SET EXERCISE:
Write the records below out again exactly as given, with no images.

___ DATA SHOWN ___

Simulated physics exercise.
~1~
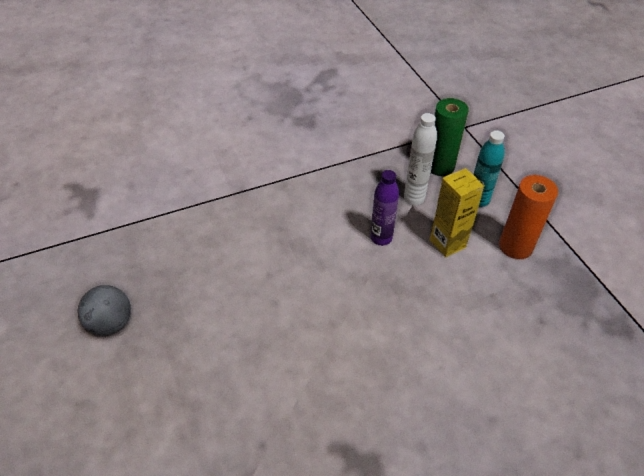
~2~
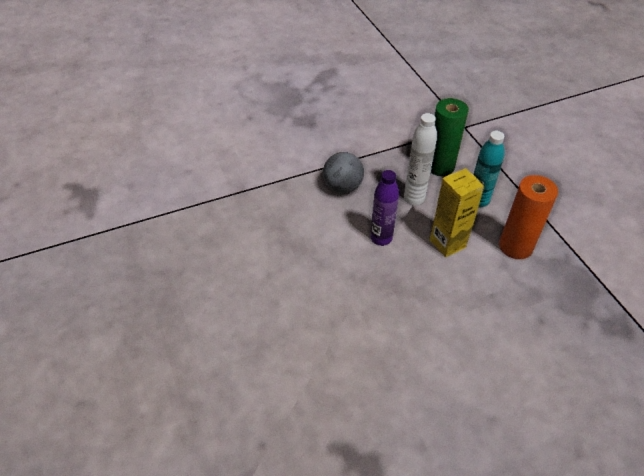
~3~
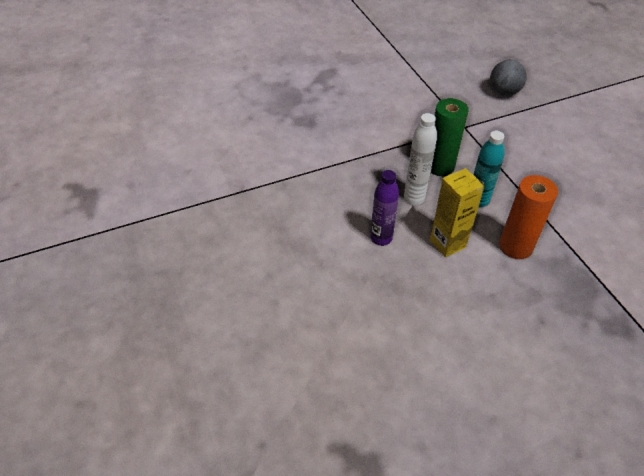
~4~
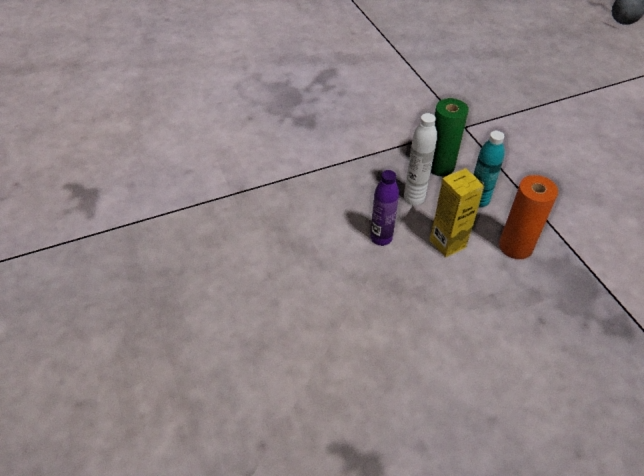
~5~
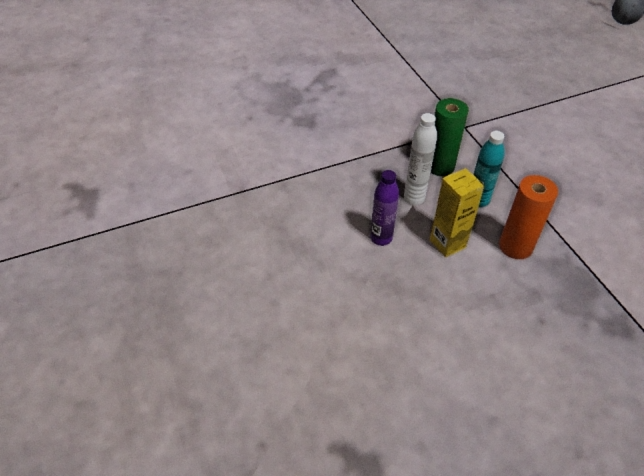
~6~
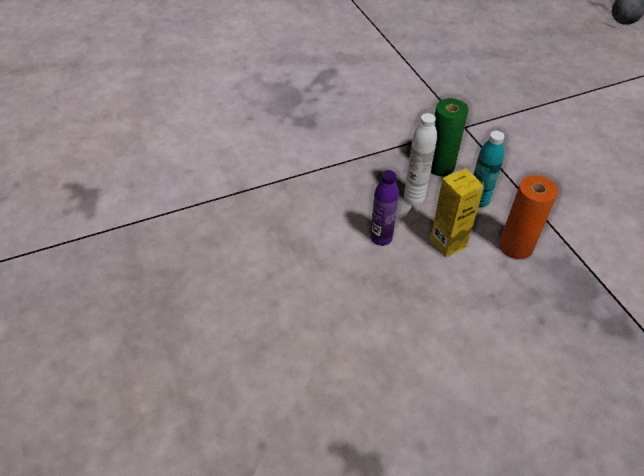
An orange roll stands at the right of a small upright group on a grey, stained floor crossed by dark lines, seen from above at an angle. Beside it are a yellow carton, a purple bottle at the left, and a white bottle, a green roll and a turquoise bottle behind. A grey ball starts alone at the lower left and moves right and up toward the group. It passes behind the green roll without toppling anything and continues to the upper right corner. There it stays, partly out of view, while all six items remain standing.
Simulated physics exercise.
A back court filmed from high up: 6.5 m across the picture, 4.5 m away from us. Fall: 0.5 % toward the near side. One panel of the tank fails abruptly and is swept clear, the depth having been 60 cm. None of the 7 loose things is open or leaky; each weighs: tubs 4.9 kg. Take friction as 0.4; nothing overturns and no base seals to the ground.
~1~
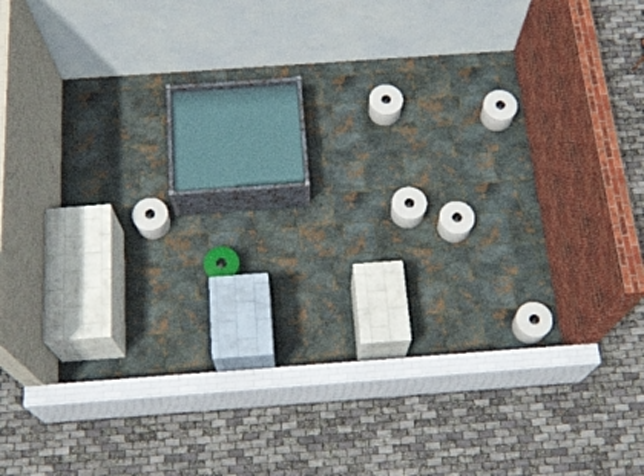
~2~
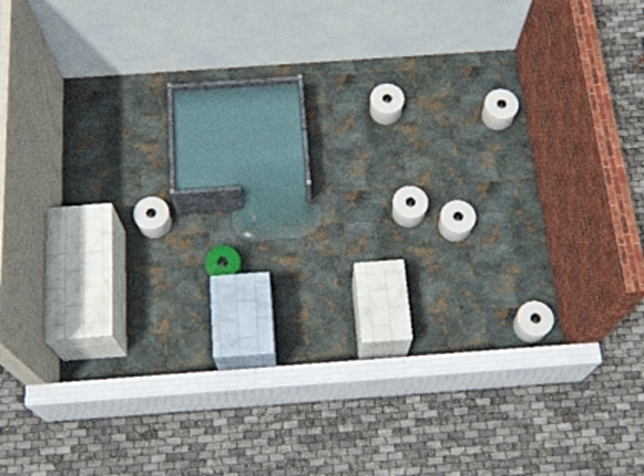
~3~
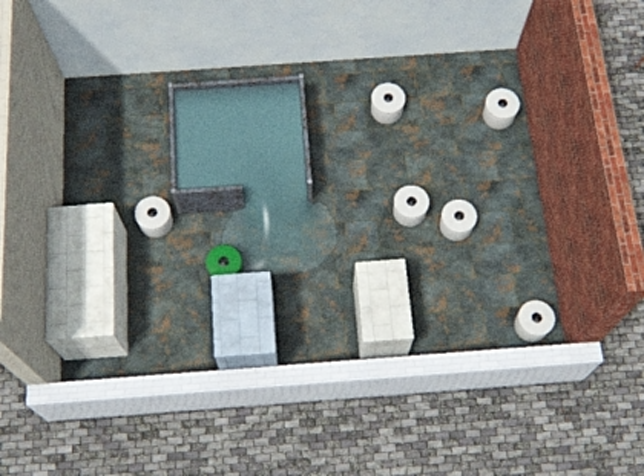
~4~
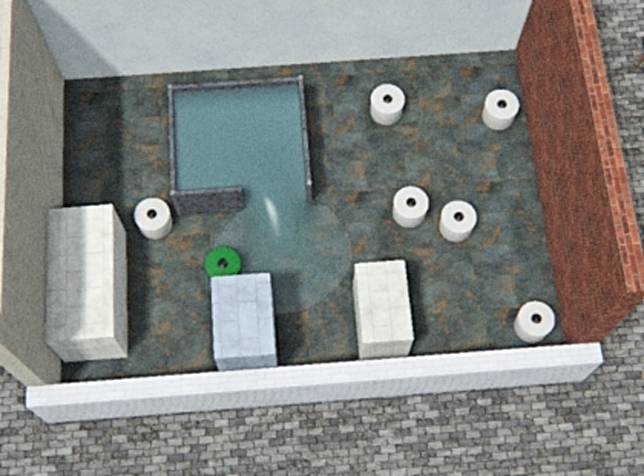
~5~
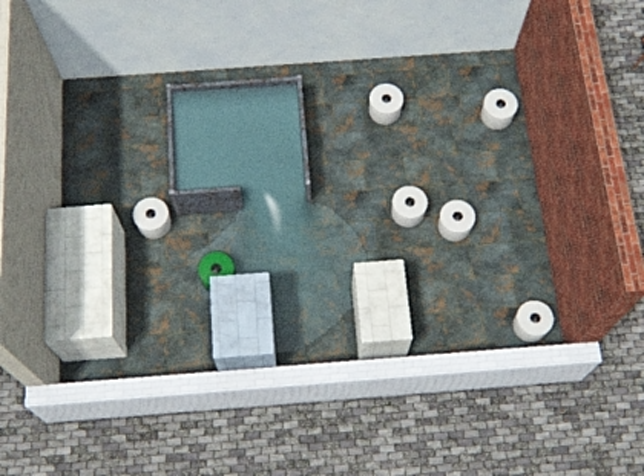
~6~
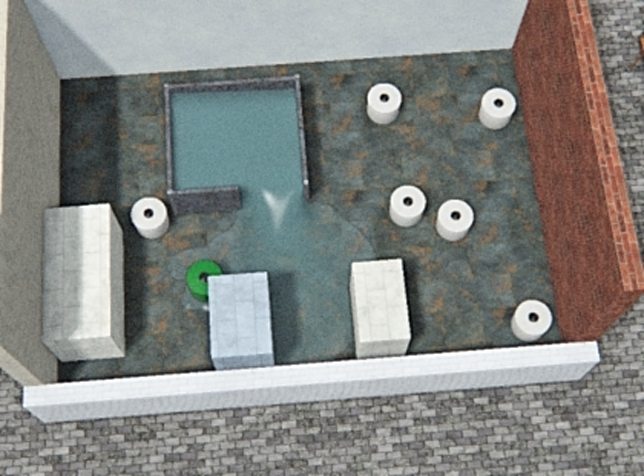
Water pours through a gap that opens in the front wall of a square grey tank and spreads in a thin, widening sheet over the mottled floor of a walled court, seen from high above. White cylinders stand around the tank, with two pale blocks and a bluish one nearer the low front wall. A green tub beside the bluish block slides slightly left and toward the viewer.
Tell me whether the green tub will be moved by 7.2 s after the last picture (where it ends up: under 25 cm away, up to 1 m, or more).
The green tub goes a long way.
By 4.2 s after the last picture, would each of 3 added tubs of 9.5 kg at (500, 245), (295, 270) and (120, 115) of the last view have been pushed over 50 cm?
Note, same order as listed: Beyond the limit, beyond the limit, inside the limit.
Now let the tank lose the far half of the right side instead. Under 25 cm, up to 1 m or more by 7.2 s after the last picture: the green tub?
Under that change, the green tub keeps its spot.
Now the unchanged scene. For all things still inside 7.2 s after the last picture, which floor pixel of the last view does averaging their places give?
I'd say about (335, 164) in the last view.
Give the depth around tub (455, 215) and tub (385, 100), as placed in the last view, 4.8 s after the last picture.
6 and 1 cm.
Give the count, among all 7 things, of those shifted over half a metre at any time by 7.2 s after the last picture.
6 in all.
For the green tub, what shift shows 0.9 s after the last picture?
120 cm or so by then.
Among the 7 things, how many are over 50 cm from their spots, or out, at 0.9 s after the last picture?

___

RESULT FOR THIS TASK:
Simulated physics exercise.
~1~
~2~
~3~
~4~
~5~
~6~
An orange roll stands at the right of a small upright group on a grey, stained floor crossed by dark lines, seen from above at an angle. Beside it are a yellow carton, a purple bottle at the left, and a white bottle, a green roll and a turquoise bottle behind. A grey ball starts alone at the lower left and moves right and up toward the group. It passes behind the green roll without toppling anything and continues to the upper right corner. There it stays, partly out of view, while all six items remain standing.
Simulated physics exercise.
A back court filmed from high up: 6.5 m across the picture, 4.5 m away from us. Fall: 0.5 % toward the near side. One panel of the tank fails abruptly and is swept clear, the depth having been 60 cm. None of the 7 loose things is open or leaky; each weighs: tubs 4.9 kg. Take friction as 0.4; nothing overturns and no base seals to the ground.
~1~
~2~
~3~
~4~
~5~
~6~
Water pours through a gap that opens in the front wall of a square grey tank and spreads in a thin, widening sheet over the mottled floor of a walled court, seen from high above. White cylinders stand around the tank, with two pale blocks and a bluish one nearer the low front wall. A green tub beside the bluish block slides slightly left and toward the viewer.
Tell me whether the green tub will be moved by 7.2 s after the last picture (where it ends up: under 25 cm away, up to 1 m, or more).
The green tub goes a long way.
By 4.2 s after the last picture, would each of 3 added tubs of 9.5 kg at (500, 245), (295, 270) and (120, 115) of the last view have been pushed over 50 cm?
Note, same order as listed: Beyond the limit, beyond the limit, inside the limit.
Now let the tank lose the far half of the right side instead. Under 25 cm, up to 1 m or more by 7.2 s after the last picture: the green tub?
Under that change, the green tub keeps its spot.
Now the unchanged scene. For all things still inside 7.2 s after the last picture, which floor pixel of the last view does averaging their places give?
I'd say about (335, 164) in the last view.
Give the depth around tub (455, 215) and tub (385, 100), as placed in the last view, 4.8 s after the last picture.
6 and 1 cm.
Give the count, among all 7 things, of those shifted over half a metre at any time by 7.2 s after the last picture.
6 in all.
For the green tub, what shift shows 0.9 s after the last picture?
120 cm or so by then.
Among the 7 things, how many are over 50 cm from their spots, or out, at 0.9 s after the last picture?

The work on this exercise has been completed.